- Problem to work on -
Faithfully return all lines, omitting every embedded picture.

— BEGIN —

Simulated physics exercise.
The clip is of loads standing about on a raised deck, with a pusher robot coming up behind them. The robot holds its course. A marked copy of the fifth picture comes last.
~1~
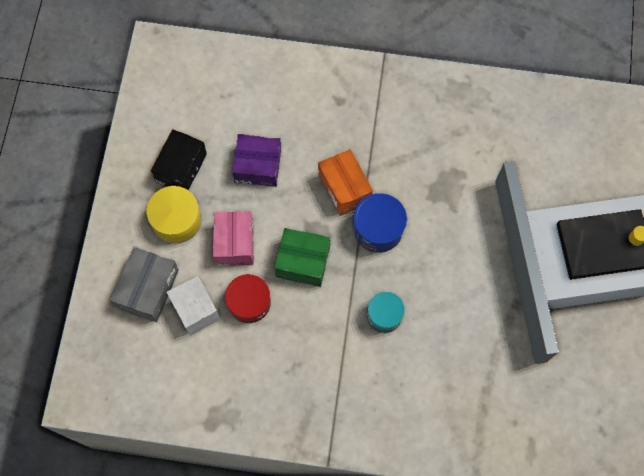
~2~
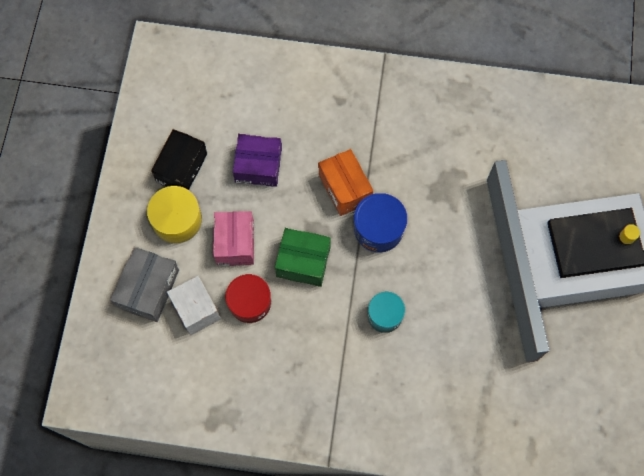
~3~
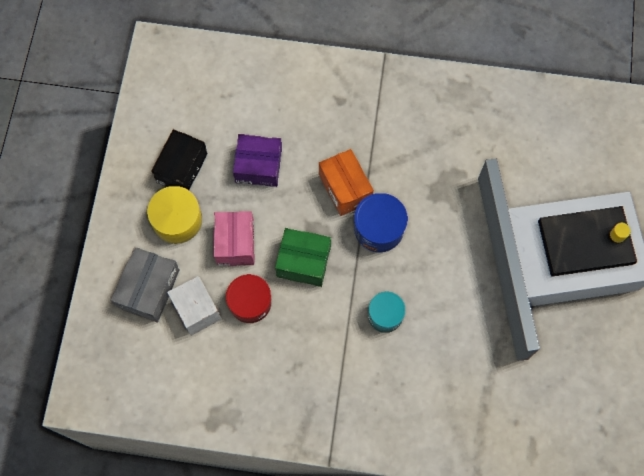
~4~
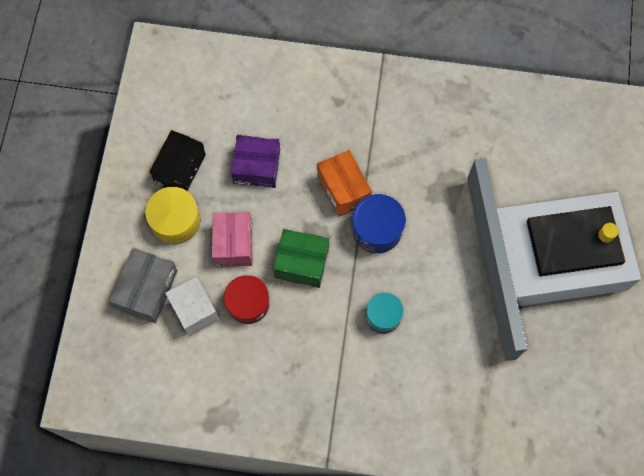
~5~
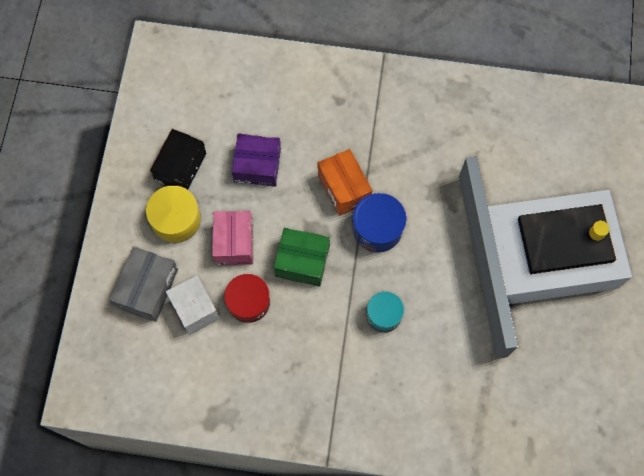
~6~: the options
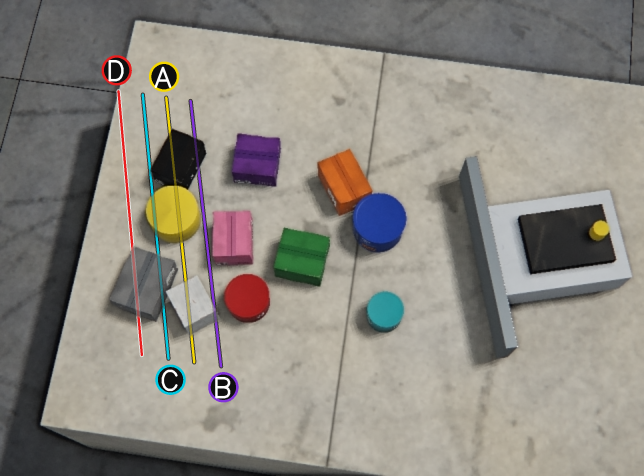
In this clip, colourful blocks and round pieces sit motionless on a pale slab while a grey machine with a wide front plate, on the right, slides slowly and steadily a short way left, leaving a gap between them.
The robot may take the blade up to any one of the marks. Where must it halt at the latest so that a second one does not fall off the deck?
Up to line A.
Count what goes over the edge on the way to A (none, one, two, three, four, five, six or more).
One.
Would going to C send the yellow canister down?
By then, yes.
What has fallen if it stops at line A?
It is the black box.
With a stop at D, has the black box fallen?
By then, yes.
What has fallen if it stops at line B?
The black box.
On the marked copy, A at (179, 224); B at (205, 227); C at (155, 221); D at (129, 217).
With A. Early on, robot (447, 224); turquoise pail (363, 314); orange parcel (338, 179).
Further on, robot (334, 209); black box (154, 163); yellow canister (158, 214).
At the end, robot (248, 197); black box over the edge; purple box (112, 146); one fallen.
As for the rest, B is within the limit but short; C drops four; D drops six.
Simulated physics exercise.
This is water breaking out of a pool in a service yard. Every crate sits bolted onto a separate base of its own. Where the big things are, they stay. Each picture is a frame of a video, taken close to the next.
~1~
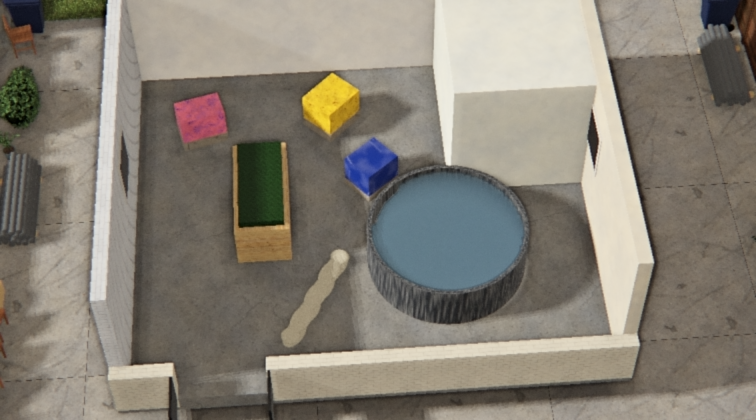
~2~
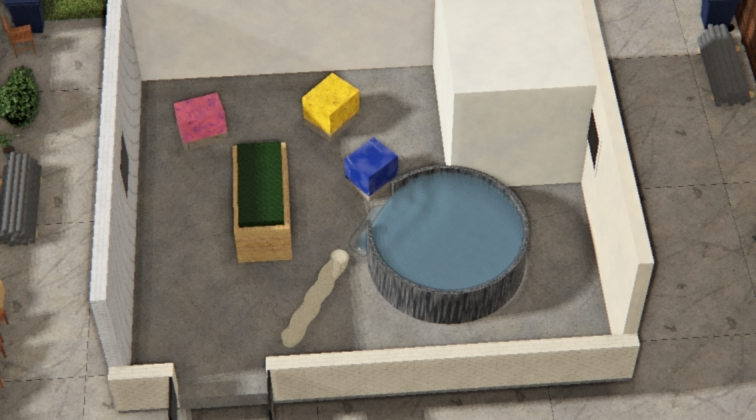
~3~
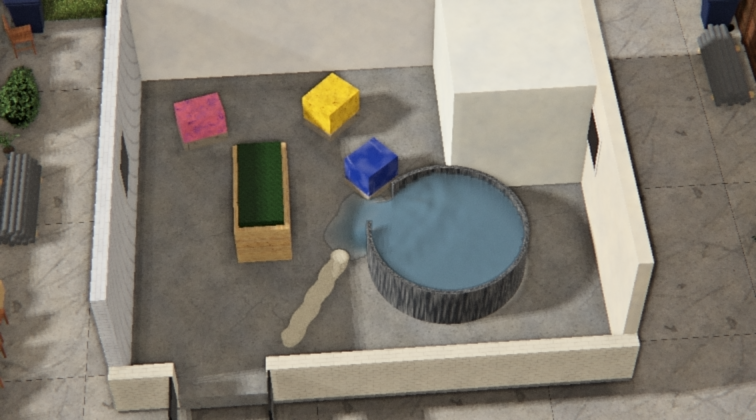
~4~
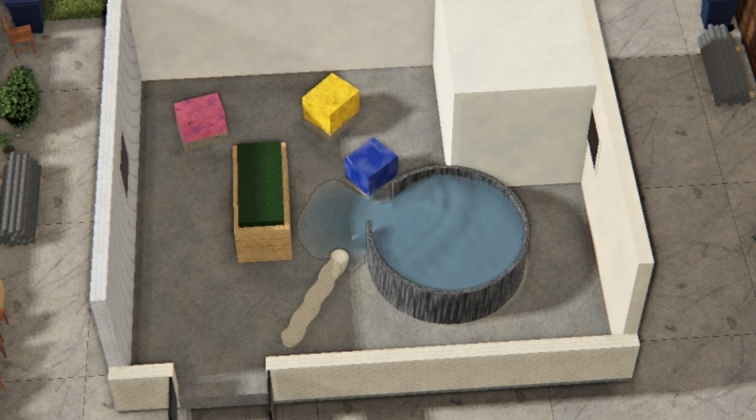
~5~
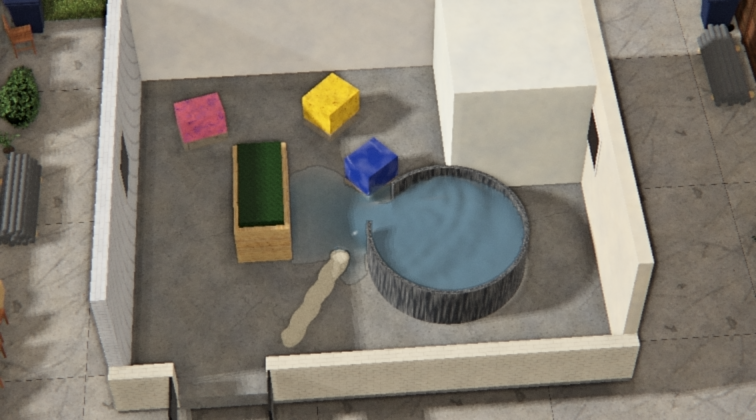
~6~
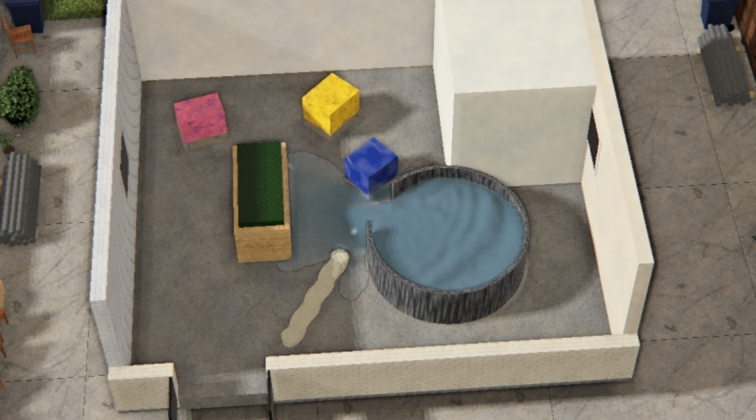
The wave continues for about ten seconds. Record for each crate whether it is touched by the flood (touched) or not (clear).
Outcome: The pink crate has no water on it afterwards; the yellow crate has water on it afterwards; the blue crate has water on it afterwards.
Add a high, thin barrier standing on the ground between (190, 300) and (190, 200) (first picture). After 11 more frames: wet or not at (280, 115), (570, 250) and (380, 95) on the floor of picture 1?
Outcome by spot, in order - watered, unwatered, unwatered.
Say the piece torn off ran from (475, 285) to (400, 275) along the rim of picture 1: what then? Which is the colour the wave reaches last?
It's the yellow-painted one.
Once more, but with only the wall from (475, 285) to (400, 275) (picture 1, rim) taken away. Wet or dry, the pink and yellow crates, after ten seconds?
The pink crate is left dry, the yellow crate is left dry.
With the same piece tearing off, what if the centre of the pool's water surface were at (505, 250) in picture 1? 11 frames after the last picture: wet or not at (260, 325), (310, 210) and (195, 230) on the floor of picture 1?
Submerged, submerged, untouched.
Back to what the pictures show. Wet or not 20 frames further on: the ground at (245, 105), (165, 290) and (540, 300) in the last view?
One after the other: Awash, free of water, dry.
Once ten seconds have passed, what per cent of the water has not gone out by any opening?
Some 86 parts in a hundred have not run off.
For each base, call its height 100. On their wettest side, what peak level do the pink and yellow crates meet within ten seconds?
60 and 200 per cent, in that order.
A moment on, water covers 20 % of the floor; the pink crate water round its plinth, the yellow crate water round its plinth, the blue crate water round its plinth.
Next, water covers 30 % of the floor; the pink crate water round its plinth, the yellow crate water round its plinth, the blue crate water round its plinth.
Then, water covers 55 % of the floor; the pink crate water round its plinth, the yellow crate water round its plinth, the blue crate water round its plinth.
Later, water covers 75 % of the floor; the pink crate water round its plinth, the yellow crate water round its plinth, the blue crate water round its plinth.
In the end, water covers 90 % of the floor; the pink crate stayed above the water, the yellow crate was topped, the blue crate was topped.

— END —

- Expected answer -
Simulated physics exercise.
The clip is of loads standing about on a raised deck, with a pusher robot coming up behind them. The robot holds its course. A marked copy of the fifth picture comes last.
~1~
~2~
~3~
~4~
~5~
~6~: the options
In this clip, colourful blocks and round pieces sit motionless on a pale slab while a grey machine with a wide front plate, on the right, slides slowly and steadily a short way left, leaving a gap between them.
The robot may take the blade up to any one of the marks. Where must it halt at the latest so that a second one does not fall off the deck?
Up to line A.
Count what goes over the edge on the way to A (none, one, two, three, four, five, six or more).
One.
Would going to C send the yellow canister down?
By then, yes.
What has fallen if it stops at line A?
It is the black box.
With a stop at D, has the black box fallen?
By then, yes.
What has fallen if it stops at line B?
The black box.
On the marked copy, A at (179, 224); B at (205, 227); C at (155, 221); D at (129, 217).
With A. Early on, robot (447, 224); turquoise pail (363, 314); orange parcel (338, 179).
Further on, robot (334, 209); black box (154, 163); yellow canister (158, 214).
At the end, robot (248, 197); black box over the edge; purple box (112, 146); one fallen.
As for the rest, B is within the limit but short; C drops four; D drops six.
Simulated physics exercise.
This is water breaking out of a pool in a service yard. Every crate sits bolted onto a separate base of its own. Where the big things are, they stay. Each picture is a frame of a video, taken close to the next.
~1~
~2~
~3~
~4~
~5~
~6~
The wave continues for about ten seconds. Record for each crate whether it is touched by the flood (touched) or not (clear).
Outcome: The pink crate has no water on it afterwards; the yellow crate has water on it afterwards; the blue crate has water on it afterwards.
Add a high, thin barrier standing on the ground between (190, 300) and (190, 200) (first picture). After 11 more frames: wet or not at (280, 115), (570, 250) and (380, 95) on the floor of picture 1?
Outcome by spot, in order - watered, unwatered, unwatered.
Say the piece torn off ran from (475, 285) to (400, 275) along the rim of picture 1: what then? Which is the colour the wave reaches last?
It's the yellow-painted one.
Once more, but with only the wall from (475, 285) to (400, 275) (picture 1, rim) taken away. Wet or dry, the pink and yellow crates, after ten seconds?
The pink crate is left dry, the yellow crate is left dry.
With the same piece tearing off, what if the centre of the pool's water surface were at (505, 250) in picture 1? 11 frames after the last picture: wet or not at (260, 325), (310, 210) and (195, 230) on the floor of picture 1?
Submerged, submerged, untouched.
Back to what the pictures show. Wet or not 20 frames further on: the ground at (245, 105), (165, 290) and (540, 300) in the last view?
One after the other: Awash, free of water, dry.
Once ten seconds have passed, what per cent of the water has not gone out by any opening?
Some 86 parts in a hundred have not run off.
For each base, call its height 100. On their wettest side, what peak level do the pink and yellow crates meet within ten seconds?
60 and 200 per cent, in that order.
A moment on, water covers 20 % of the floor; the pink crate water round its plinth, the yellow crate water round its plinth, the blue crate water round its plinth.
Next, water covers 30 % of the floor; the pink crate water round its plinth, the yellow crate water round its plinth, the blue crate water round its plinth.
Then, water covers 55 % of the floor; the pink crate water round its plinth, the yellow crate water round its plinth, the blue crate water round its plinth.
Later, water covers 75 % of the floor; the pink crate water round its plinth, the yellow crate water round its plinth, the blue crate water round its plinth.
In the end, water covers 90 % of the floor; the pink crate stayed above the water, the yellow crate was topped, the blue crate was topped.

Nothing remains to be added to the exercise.